Stated task
Repeat, exactly and in full, the lines of the listing below, but without any pictures.

Source data
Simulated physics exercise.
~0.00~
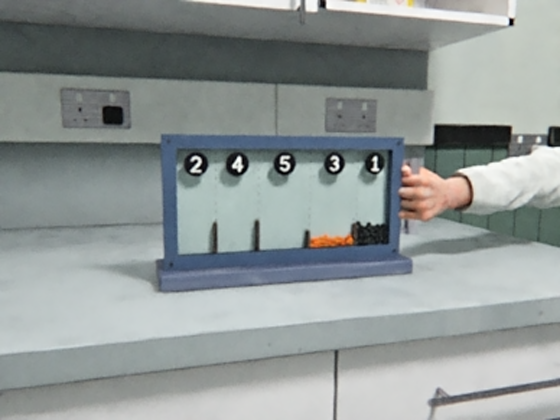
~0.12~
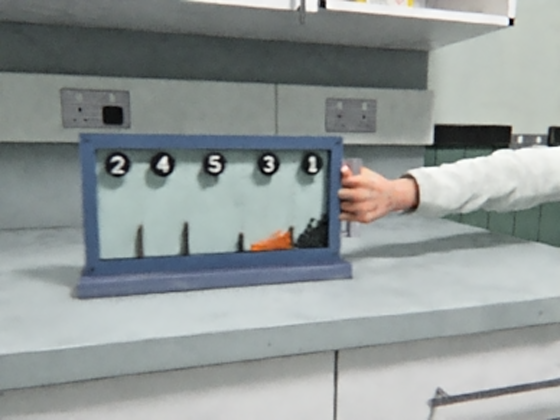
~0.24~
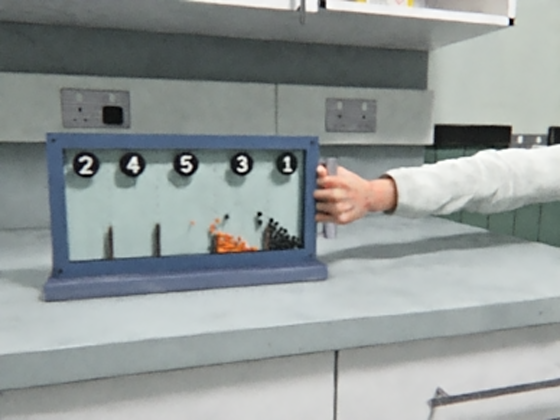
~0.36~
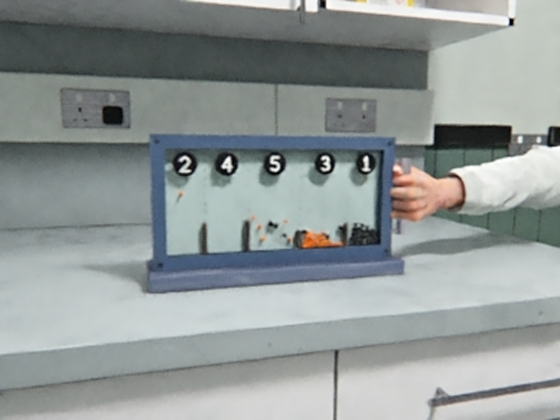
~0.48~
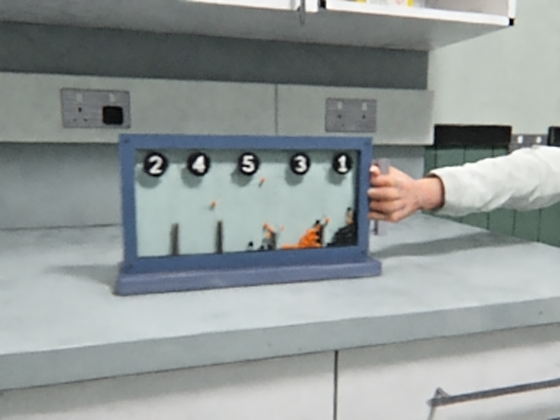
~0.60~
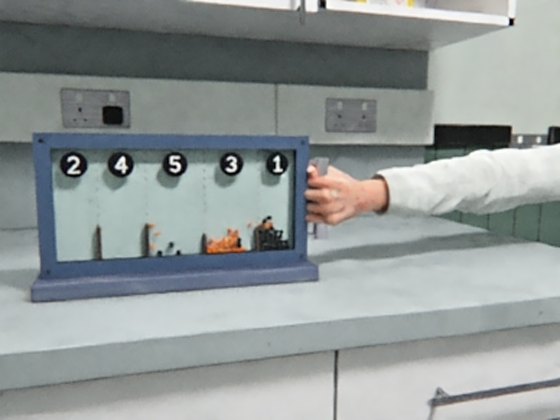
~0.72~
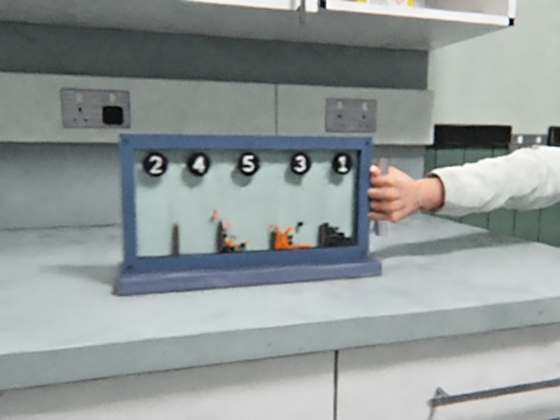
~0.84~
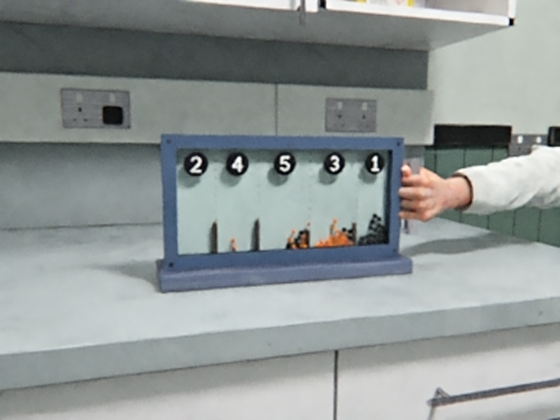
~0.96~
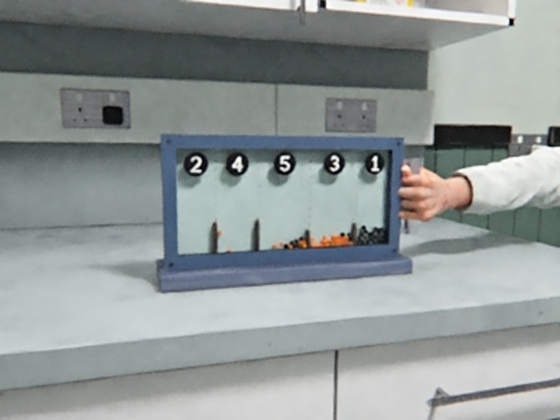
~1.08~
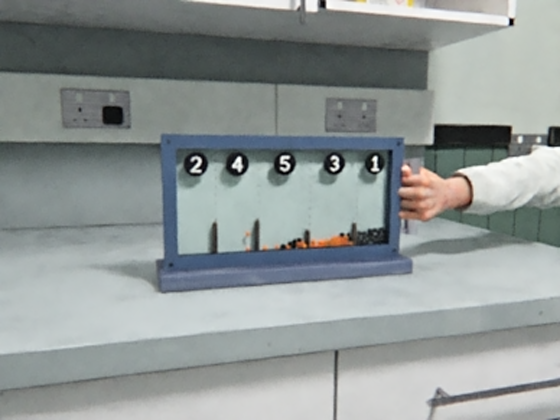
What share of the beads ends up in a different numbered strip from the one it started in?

Full output
Simulated physics exercise.
~0.00~
~0.12~
~0.24~
~0.36~
~0.48~
~0.60~
~0.72~
~0.84~
~0.96~
~1.08~
What share of the beads ends up in a different numbered strip from the one it started in?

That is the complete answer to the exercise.